§ Your instructions: Copy each line of the records that contains the word "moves".

— Start Available records —

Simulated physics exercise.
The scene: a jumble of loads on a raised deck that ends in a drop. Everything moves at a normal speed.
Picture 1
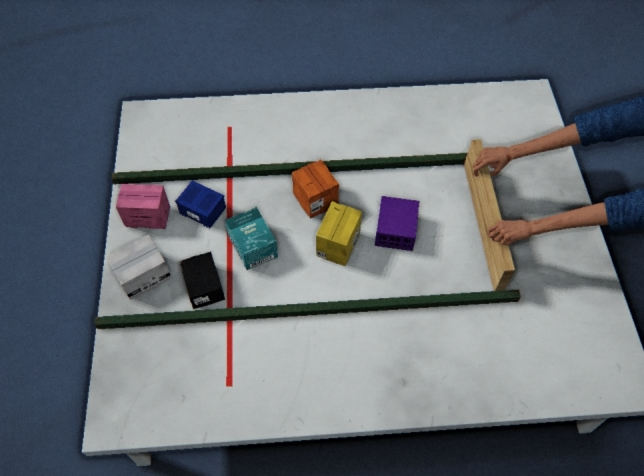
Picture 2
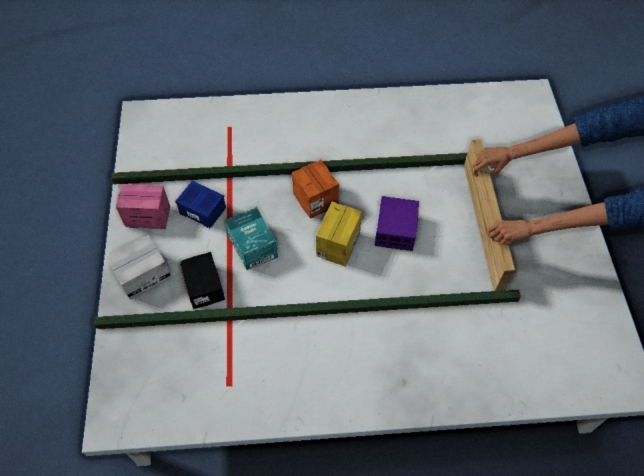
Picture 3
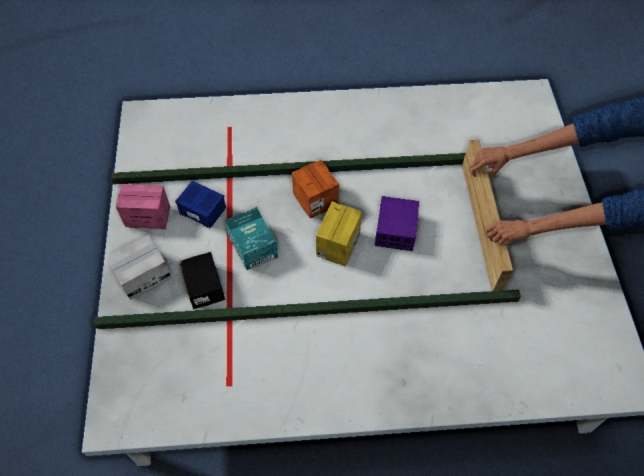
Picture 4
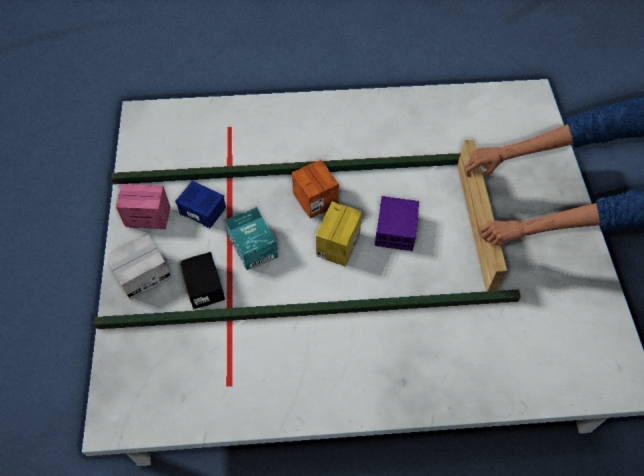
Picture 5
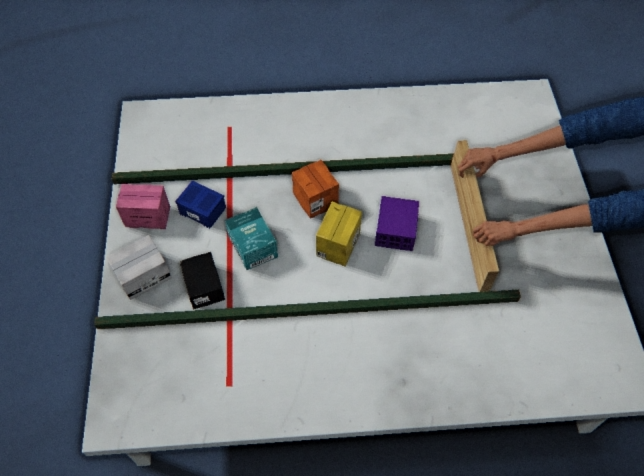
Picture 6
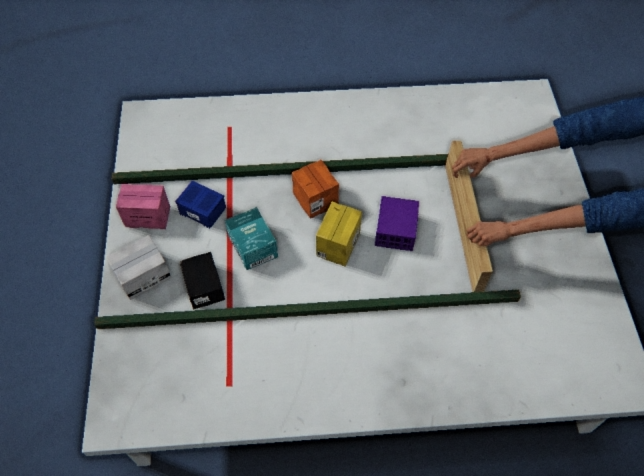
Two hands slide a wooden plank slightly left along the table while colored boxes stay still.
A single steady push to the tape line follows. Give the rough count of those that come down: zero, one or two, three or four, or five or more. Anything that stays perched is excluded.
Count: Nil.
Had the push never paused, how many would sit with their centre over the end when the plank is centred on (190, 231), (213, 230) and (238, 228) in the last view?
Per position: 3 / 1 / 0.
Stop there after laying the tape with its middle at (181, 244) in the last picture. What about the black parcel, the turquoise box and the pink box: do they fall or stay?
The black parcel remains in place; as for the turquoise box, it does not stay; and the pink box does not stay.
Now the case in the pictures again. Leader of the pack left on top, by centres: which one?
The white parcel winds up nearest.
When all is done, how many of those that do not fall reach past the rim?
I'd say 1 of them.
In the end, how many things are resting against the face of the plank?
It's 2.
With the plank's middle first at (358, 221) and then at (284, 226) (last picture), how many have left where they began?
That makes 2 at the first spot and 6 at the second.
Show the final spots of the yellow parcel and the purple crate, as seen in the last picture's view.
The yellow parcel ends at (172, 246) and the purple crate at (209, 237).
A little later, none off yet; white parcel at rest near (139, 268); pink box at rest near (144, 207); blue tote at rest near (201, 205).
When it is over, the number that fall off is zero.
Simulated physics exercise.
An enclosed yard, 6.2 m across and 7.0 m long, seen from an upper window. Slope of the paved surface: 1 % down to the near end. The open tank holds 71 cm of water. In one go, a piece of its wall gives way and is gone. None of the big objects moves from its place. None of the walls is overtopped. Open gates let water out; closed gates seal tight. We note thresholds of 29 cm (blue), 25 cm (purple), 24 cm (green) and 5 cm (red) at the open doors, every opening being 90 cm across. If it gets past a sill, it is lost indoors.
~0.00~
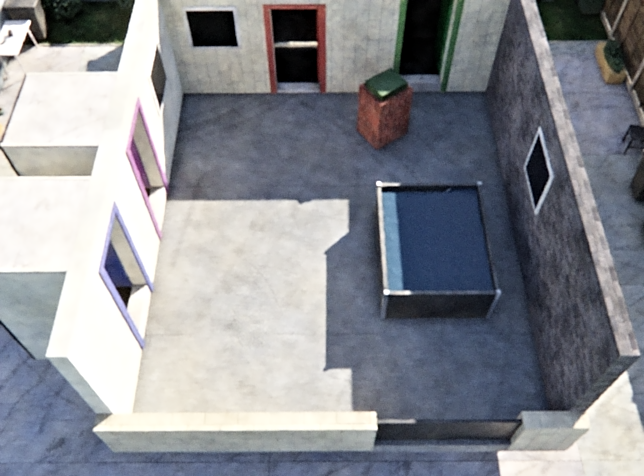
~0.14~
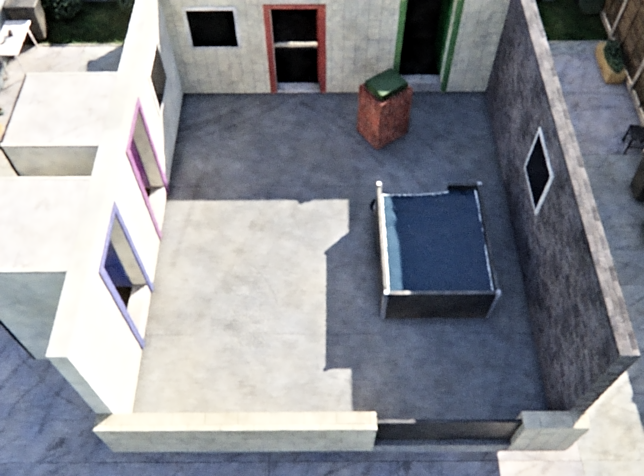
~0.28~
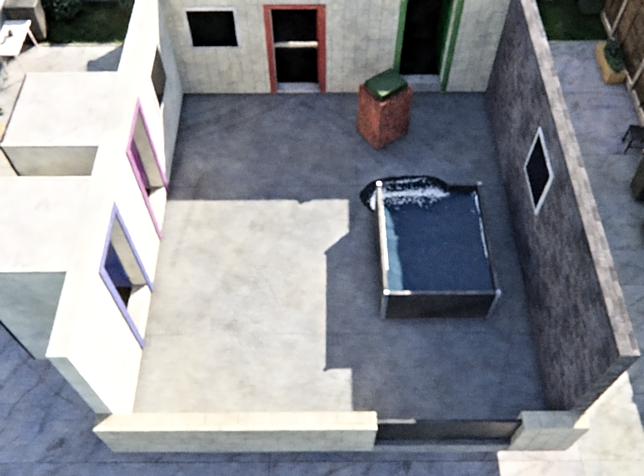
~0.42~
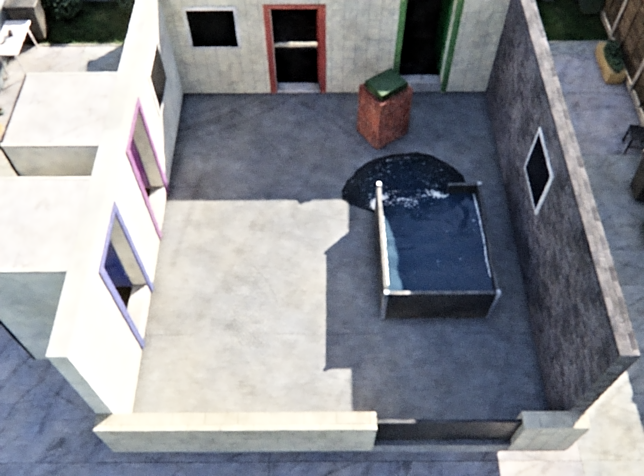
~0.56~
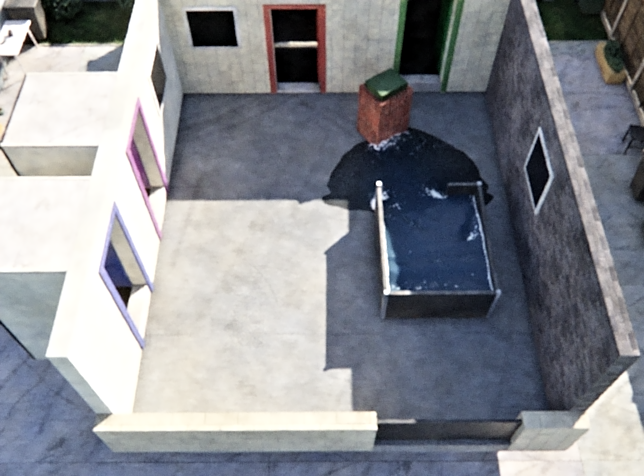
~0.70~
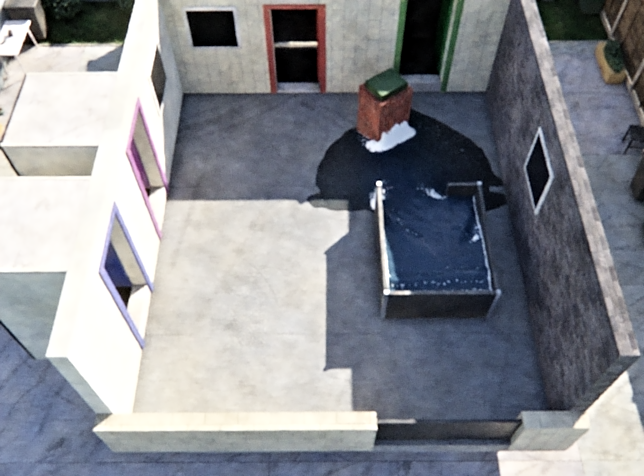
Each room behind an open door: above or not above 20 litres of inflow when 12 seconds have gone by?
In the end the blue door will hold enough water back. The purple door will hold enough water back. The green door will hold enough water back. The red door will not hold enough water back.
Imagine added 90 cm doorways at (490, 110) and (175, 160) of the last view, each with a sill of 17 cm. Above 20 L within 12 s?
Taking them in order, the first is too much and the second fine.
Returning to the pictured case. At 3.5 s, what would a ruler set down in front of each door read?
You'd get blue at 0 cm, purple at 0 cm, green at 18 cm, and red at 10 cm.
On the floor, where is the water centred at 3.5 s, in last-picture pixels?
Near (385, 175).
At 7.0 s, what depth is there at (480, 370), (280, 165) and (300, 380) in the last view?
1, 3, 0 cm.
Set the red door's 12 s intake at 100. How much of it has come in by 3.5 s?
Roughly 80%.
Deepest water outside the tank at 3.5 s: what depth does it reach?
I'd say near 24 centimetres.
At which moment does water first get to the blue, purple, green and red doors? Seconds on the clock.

— End Available records —
— Start Available records —

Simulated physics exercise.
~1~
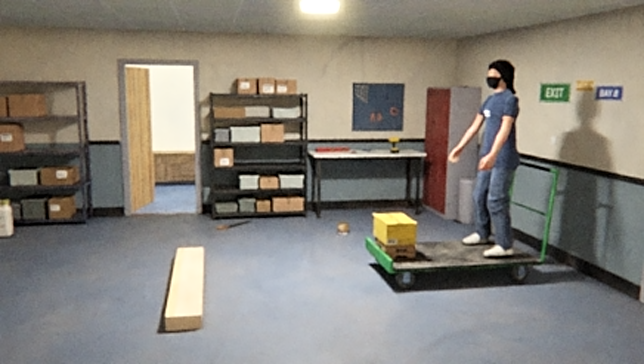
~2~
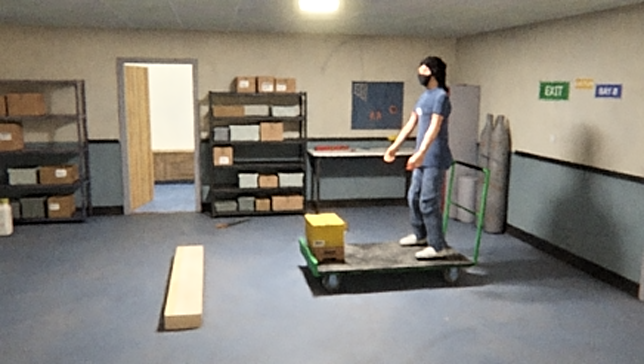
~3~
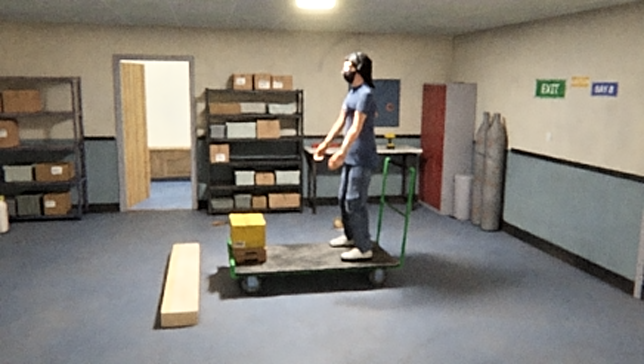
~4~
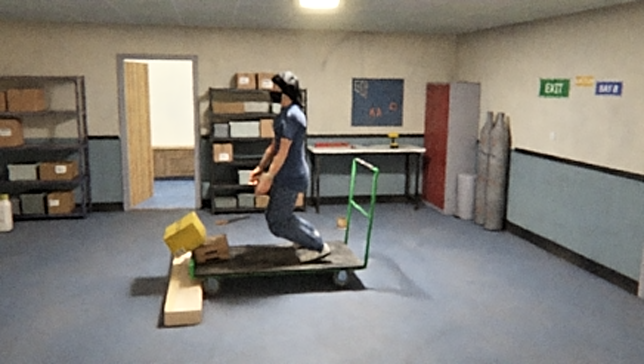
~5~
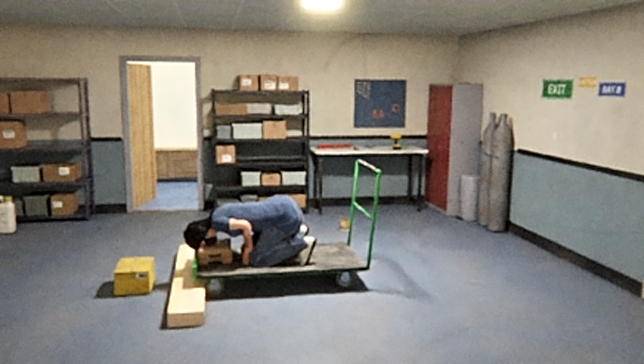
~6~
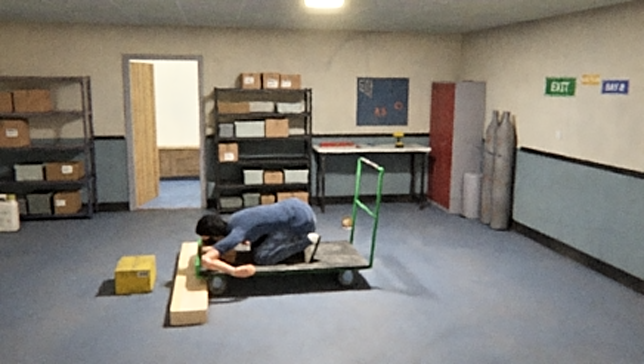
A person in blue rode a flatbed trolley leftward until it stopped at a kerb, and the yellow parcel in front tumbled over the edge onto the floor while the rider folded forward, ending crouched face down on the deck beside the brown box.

— End Available records —

§ In response:
The scene: a jumble of loads on a raised deck that ends in a drop. Everything moves at a normal speed.
An enclosed yard, 6.2 m across and 7.0 m long, seen from an upper window. Slope of the paved surface: 1 % down to the near end. The open tank holds 71 cm of water. In one go, a piece of its wall gives way and is gone. None of the big objects moves from its place. None of the walls is overtopped. Open gates let water out; closed gates seal tight. We note thresholds of 29 cm (blue), 25 cm (purple), 24 cm (green) and 5 cm (red) at the open doors, every opening being 90 cm across. If it gets past a sill, it is lost indoors.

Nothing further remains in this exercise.